Exactly as given, write out the lines from the one containing "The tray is" through the end of the listing, with both ends included and nothing else.

◇ ◇ ◇

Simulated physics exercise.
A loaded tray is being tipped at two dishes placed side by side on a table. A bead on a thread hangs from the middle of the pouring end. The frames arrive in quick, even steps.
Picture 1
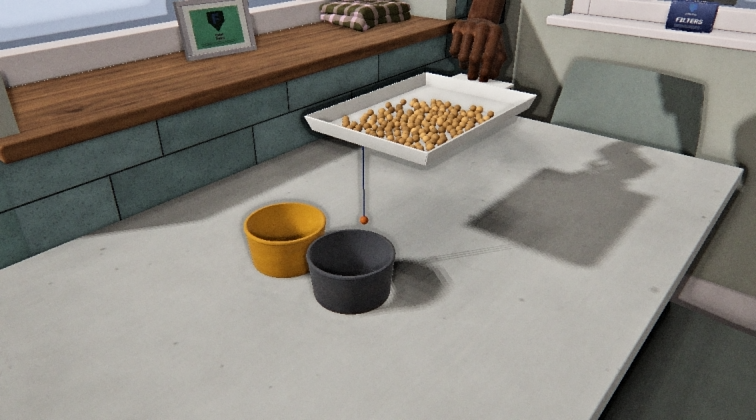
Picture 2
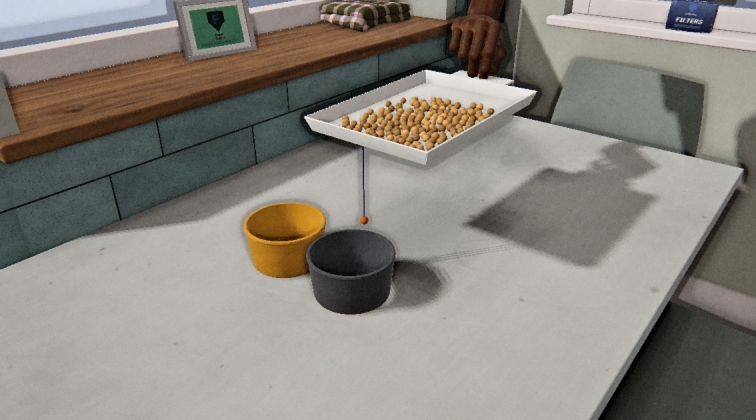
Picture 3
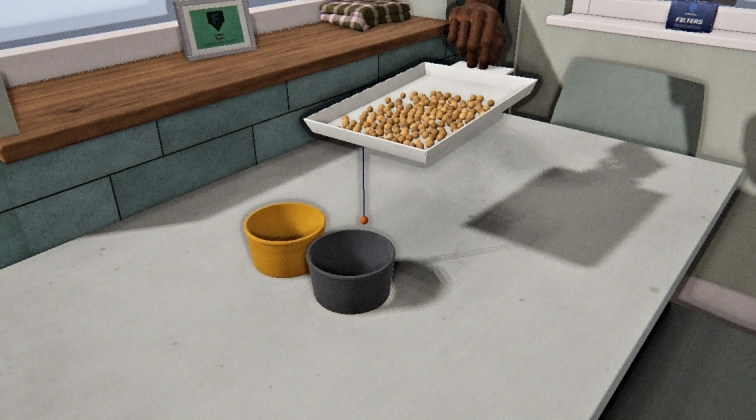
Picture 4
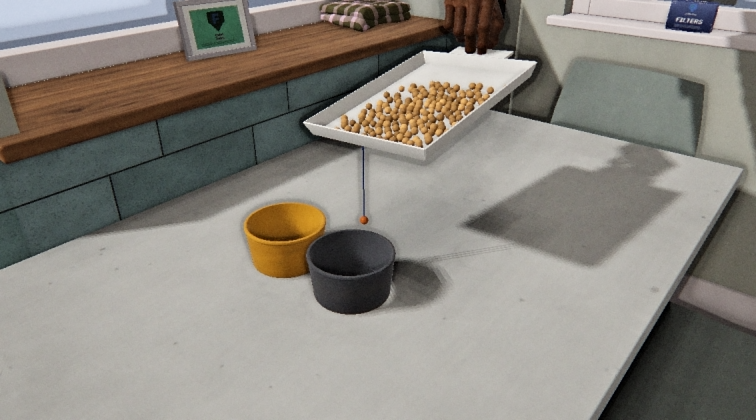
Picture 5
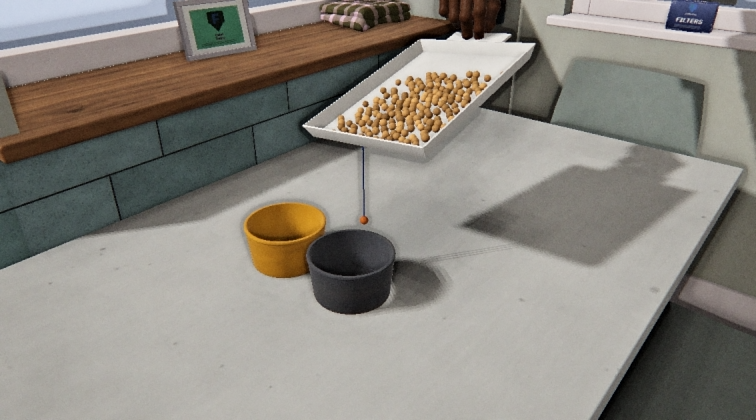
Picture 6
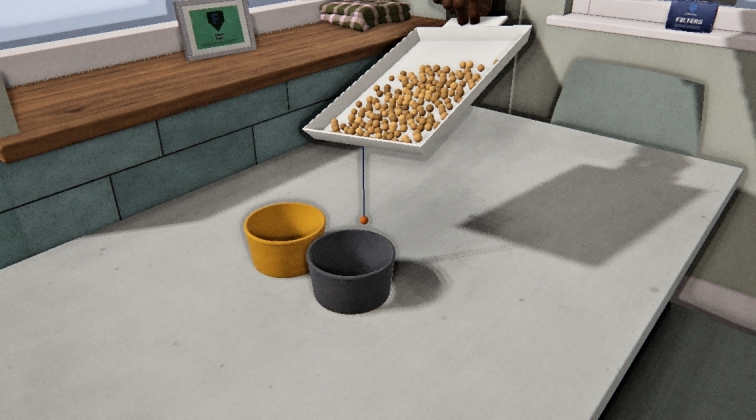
To begin with, a dark hand holds a white tray of small round tan beads above a table with a yellow dish and a dark grey dish. The hand then raises the far end, steepening the tray gradually, and the beads shift down toward its lower left corner.
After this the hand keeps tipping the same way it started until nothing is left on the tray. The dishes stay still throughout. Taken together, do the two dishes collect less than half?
Looks like the dishes end up with the bulk of it in the end.
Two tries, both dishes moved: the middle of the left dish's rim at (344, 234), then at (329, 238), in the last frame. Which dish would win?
Well, the left-side one at the first spot and the left-side one at the second.
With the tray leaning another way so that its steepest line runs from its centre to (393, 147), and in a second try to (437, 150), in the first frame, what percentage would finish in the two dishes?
Shares: 50 %, then 0 %.
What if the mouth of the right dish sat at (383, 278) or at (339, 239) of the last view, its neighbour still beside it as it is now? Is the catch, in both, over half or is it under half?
At place one a lesser share; at place two the greater share.
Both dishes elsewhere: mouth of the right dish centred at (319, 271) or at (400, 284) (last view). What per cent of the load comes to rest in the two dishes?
It would be roughly 10 per cent, followed by roughly 20 per cent.
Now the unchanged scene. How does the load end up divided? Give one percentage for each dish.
For the left dish some 80 %, for the right dish some 10 %.
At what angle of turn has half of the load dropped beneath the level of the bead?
Near 80 degrees.
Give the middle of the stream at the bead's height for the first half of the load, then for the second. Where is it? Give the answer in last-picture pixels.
About (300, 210), and after that about (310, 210).
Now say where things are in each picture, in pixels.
In the first picture, corners of the pouring end at (312, 116) and (426, 150), level; middle of the load at (419, 122), round wooden beads; left dish at (257, 253); right dish at (322, 287); bead on its thread at (364, 220).
In the second picture, corners of the pouring end at (312, 116) and (425, 149), level; middle of the load at (418, 121).
In the third picture, corners of the pouring end at (311, 118) and (425, 148), tipped barely, lowest at the left corner; middle of the load at (418, 117).
In the fourth picture, corners of the pouring end at (310, 121) and (423, 145), tipped a little, lowest at the left corner; middle of the load at (417, 111).
In the fifth picture, corners of the pouring end at (310, 124) and (421, 143), tipped clearly, lowest at the left corner; middle of the load at (414, 106).
In the sixth picture, corners of the pouring end at (310, 126) and (419, 142), tipped clearly, lowest at the left corner; middle of the load at (406, 103), nearly all on the move; left dish at (257, 253); right dish at (322, 287).
Soon, tray tipped steeply; about two thirds on the tray; a stray few in the right dish; about a quarter in the left dish; a stray few outside both; a small part in the air.
A while on, tray tipped past a quarter turn; a small part in the right dish; most in the left dish; a small part outside both; a stray few in the air.
Towards the end, tray tipped past a quarter turn; a small part in the right dish; most in the left dish; a small part outside both.
Finally, tray tipped past a quarter turn; a small part in the right dish; most in the left dish; a small part outside both.
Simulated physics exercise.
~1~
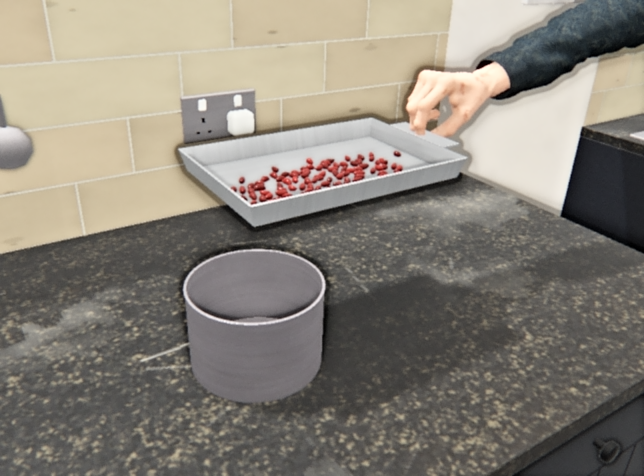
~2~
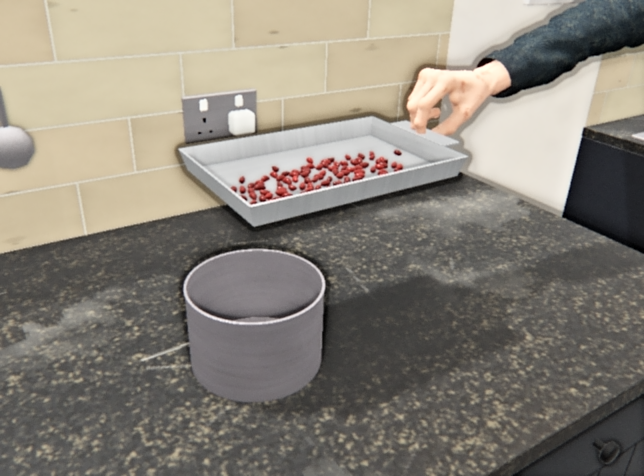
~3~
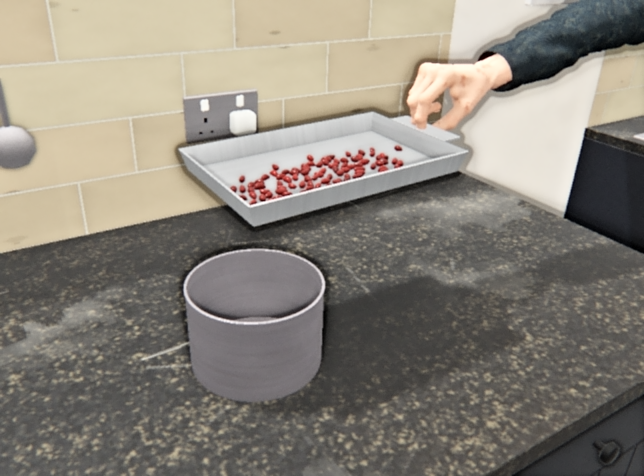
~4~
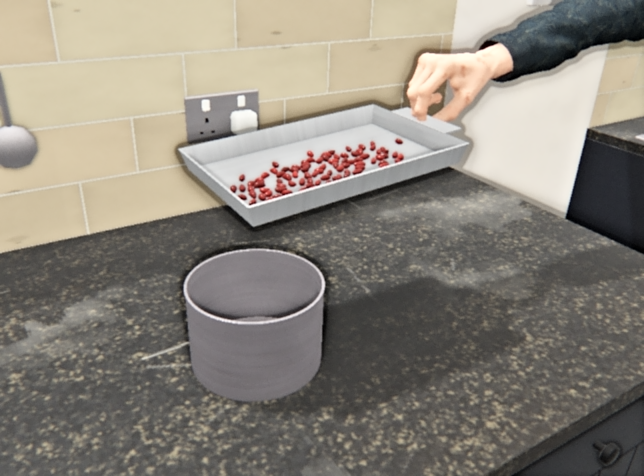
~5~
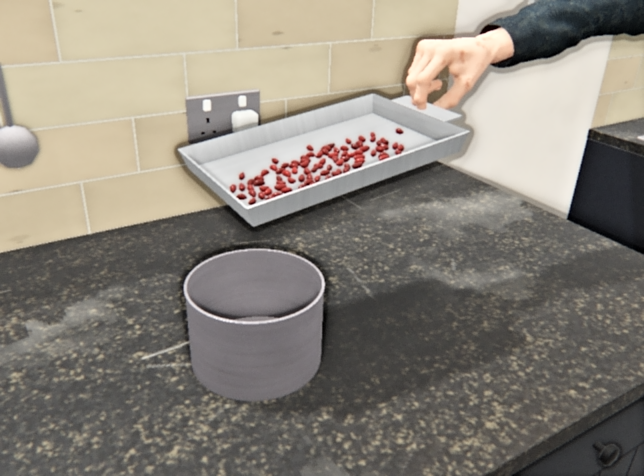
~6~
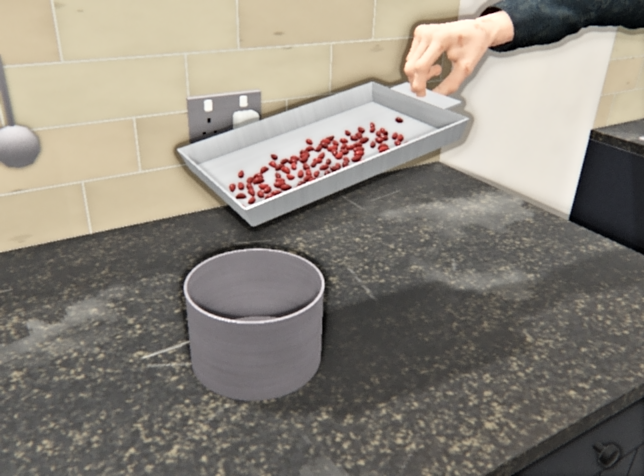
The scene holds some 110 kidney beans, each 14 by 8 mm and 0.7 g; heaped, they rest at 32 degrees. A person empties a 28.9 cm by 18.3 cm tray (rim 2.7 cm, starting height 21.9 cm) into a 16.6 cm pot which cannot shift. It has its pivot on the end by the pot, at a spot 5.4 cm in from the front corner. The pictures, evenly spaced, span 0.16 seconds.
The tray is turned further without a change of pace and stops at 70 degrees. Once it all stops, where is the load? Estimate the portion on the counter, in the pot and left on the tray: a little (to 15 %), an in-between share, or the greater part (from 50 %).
Counter: An in-between share; pot: A little; left on the tray: The greater part.
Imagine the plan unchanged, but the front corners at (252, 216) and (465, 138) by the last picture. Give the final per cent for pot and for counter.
Final per cent - pot 25, counter 35.
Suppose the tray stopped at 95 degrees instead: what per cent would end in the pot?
Around 25 per cent, then.
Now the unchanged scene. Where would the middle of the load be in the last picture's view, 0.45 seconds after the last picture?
Estimated centre of load: Around (232, 184).
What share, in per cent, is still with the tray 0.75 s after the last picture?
Load share: Around 65%.
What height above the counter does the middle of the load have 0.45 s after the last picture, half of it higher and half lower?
Height: Around 24 cm.
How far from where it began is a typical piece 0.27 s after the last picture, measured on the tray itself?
Displacement on the tray: About 3 cm.
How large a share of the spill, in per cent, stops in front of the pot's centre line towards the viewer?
50 %.
Then, 0.27 s after the last picture, tilt 40 degrees; the tray holds 100 %, the pot 0 %.
Then, 0.45 s after the last picture, tilt 60 degrees; the tray holds 100 %, the pot 0 %.
Then, 0.75 s after the last picture, tilt 70 degrees; the tray holds 65 %, the pot 5 %.
In the end, counter 35 %, pot 5 %, tray 60 %.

◇ ◇ ◇

[EXPECTED ANSWER]:
The tray is turned further without a change of pace and stops at 70 degrees. Once it all stops, where is the load? Estimate the portion on the counter, in the pot and left on the tray: a little (to 15 %), an in-between share, or the greater part (from 50 %).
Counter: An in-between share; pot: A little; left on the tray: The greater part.
Imagine the plan unchanged, but the front corners at (252, 216) and (465, 138) by the last picture. Give the final per cent for pot and for counter.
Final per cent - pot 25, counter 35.
Suppose the tray stopped at 95 degrees instead: what per cent would end in the pot?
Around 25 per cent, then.
Now the unchanged scene. Where would the middle of the load be in the last picture's view, 0.45 seconds after the last picture?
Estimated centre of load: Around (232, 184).
What share, in per cent, is still with the tray 0.75 s after the last picture?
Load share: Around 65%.
What height above the counter does the middle of the load have 0.45 s after the last picture, half of it higher and half lower?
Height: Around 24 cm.
How far from where it began is a typical piece 0.27 s after the last picture, measured on the tray itself?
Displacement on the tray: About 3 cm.
How large a share of the spill, in per cent, stops in front of the pot's centre line towards the viewer?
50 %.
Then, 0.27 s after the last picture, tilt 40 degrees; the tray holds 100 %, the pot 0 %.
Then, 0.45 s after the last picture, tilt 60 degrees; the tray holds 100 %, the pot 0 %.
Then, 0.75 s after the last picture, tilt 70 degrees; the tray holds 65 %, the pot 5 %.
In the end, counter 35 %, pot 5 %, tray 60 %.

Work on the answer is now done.